» Directive
Write out the entire listing below exactly as it appears, minus any pictures.

» Given records
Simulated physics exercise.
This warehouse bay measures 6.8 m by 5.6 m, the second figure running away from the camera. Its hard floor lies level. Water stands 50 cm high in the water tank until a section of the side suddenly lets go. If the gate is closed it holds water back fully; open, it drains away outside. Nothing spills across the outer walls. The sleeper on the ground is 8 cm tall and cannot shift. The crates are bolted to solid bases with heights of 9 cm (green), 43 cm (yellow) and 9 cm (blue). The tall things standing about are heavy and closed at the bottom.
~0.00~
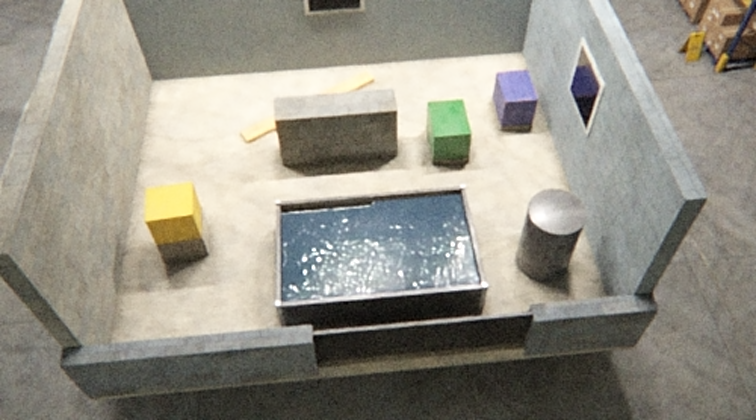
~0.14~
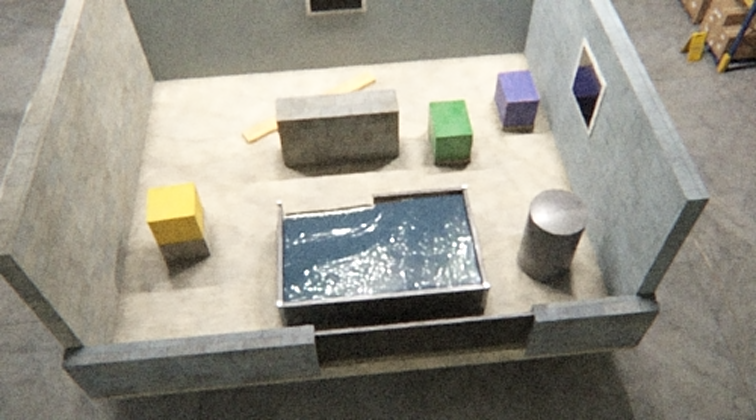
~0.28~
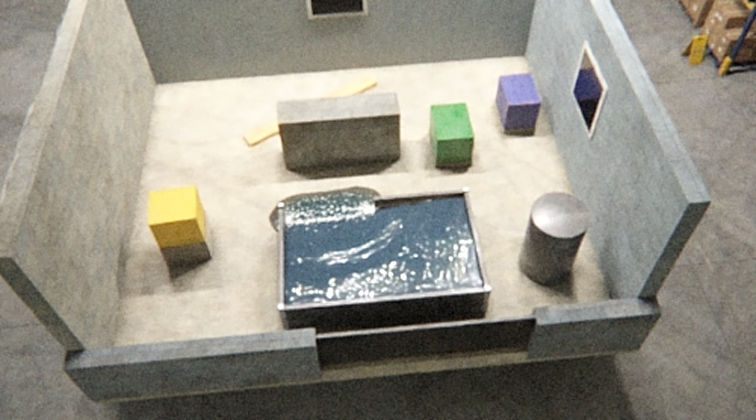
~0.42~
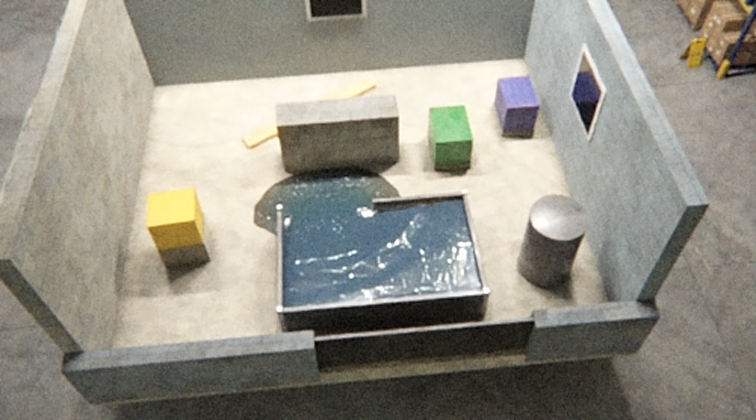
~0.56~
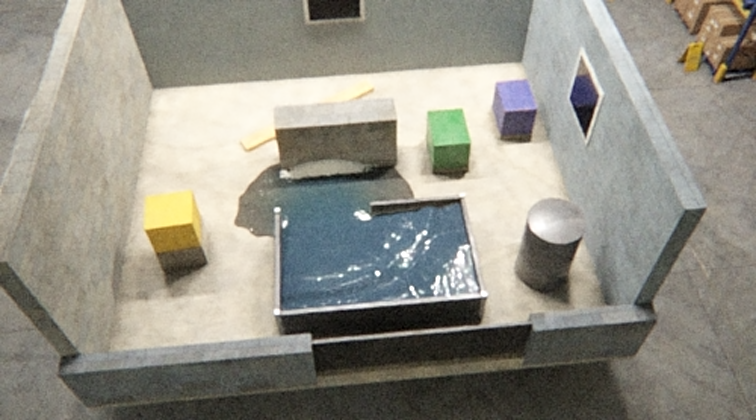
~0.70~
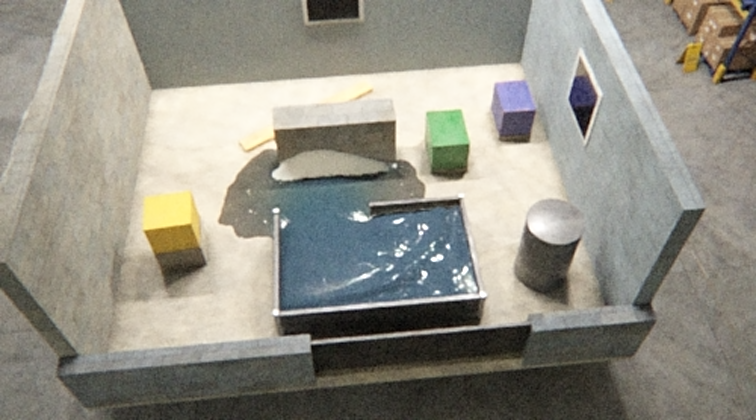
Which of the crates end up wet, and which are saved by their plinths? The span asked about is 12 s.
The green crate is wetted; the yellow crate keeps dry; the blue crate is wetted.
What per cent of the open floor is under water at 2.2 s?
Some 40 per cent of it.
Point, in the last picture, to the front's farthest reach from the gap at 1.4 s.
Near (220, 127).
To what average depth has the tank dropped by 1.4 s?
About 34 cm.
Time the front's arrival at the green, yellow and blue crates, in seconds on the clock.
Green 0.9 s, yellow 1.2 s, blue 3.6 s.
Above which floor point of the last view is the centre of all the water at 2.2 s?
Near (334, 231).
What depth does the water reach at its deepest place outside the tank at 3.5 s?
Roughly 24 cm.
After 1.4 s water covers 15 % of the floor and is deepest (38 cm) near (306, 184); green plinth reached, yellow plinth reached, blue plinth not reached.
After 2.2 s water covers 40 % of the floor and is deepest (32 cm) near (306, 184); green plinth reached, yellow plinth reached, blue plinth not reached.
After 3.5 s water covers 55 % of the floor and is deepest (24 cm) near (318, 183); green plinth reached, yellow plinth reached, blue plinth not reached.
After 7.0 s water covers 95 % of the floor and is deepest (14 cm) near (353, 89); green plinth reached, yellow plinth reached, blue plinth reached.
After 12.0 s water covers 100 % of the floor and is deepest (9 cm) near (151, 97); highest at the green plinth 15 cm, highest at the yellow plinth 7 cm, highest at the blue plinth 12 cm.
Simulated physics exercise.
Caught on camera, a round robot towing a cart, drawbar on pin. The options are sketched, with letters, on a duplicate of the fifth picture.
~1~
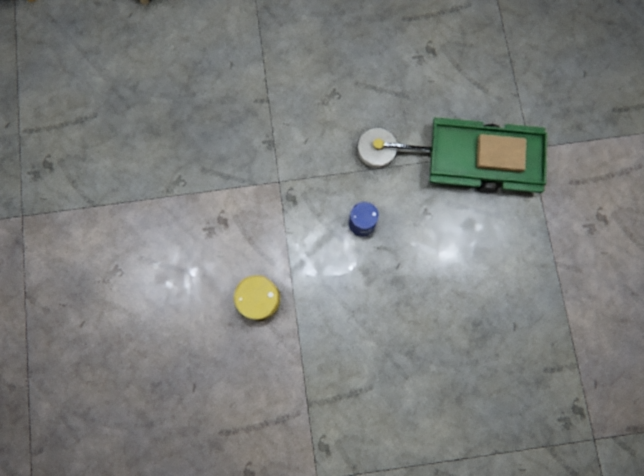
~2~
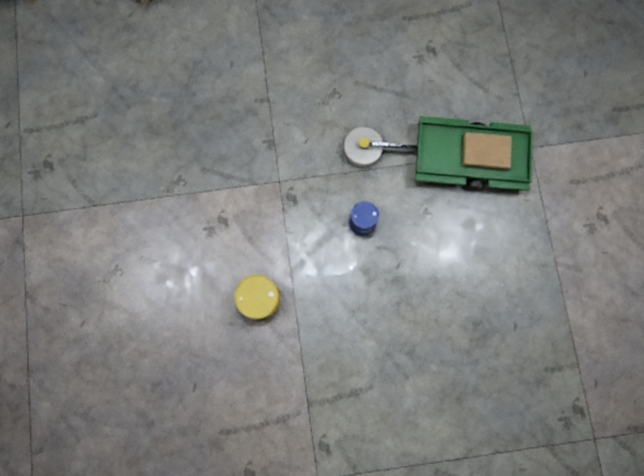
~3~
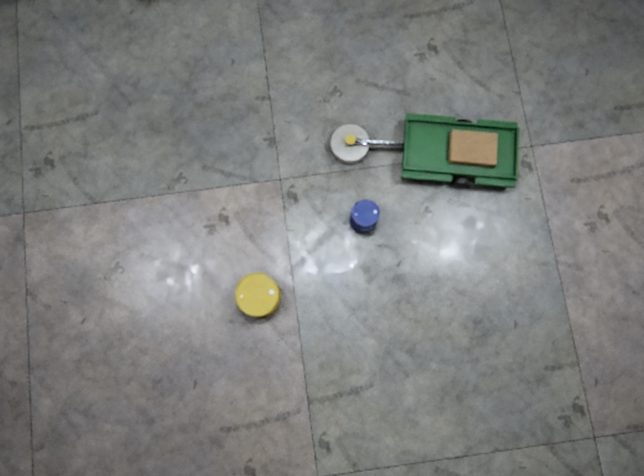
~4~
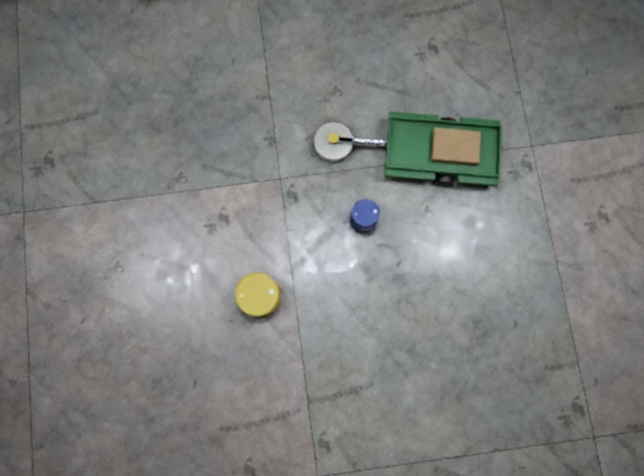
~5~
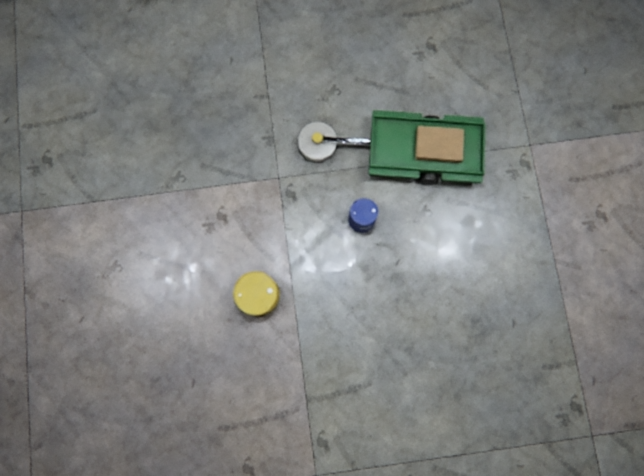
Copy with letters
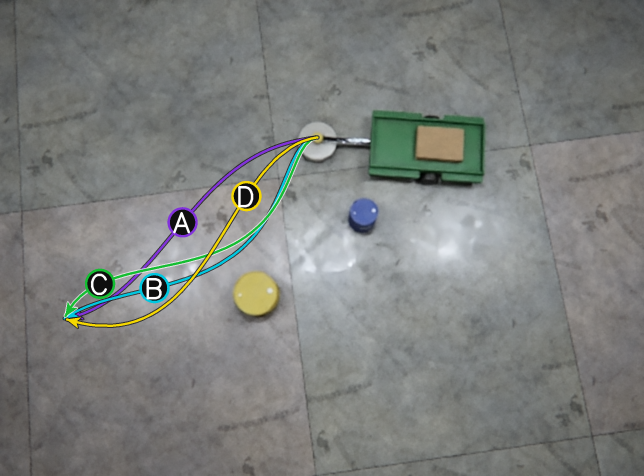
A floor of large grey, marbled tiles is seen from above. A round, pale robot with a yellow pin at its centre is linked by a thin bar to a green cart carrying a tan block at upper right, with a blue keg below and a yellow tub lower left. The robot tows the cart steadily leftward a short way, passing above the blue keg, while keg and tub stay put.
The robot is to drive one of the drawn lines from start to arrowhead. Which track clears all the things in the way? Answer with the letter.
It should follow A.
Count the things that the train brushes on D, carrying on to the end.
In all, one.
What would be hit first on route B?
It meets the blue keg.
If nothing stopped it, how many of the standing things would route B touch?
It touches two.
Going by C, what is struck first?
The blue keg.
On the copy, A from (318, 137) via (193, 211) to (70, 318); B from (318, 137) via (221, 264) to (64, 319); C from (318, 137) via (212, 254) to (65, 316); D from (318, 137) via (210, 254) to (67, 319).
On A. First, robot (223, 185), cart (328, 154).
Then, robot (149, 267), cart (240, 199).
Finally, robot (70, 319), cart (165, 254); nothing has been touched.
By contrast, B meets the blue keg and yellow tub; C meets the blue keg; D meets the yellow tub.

» Written response
Simulated physics exercise.
This warehouse bay measures 6.8 m by 5.6 m, the second figure running away from the camera. Its hard floor lies level. Water stands 50 cm high in the water tank until a section of the side suddenly lets go. If the gate is closed it holds water back fully; open, it drains away outside. Nothing spills across the outer walls. The sleeper on the ground is 8 cm tall and cannot shift. The crates are bolted to solid bases with heights of 9 cm (green), 43 cm (yellow) and 9 cm (blue). The tall things standing about are heavy and closed at the bottom.
~0.00~
~0.14~
~0.28~
~0.42~
~0.56~
~0.70~
Which of the crates end up wet, and which are saved by their plinths? The span asked about is 12 s.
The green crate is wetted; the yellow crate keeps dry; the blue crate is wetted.
What per cent of the open floor is under water at 2.2 s?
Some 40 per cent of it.
Point, in the last picture, to the front's farthest reach from the gap at 1.4 s.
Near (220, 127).
To what average depth has the tank dropped by 1.4 s?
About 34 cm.
Time the front's arrival at the green, yellow and blue crates, in seconds on the clock.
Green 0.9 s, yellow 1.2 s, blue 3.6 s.
Above which floor point of the last view is the centre of all the water at 2.2 s?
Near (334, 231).
What depth does the water reach at its deepest place outside the tank at 3.5 s?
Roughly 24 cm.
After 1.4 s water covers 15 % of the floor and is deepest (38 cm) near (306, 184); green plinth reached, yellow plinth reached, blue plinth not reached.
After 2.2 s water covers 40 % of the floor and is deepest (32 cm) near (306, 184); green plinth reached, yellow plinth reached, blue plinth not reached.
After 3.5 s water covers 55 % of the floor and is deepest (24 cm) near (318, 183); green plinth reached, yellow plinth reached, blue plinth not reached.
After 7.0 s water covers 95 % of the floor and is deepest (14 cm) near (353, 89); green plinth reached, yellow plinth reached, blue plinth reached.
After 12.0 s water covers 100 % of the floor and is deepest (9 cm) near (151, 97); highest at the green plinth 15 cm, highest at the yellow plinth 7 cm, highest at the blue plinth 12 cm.
Simulated physics exercise.
Caught on camera, a round robot towing a cart, drawbar on pin. The options are sketched, with letters, on a duplicate of the fifth picture.
~1~
~2~
~3~
~4~
~5~
Copy with letters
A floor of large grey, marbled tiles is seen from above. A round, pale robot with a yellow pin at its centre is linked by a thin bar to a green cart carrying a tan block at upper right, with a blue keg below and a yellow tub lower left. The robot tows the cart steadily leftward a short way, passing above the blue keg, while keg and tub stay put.
The robot is to drive one of the drawn lines from start to arrowhead. Which track clears all the things in the way? Answer with the letter.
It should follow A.
Count the things that the train brushes on D, carrying on to the end.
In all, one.
What would be hit first on route B?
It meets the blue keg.
If nothing stopped it, how many of the standing things would route B touch?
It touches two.
Going by C, what is struck first?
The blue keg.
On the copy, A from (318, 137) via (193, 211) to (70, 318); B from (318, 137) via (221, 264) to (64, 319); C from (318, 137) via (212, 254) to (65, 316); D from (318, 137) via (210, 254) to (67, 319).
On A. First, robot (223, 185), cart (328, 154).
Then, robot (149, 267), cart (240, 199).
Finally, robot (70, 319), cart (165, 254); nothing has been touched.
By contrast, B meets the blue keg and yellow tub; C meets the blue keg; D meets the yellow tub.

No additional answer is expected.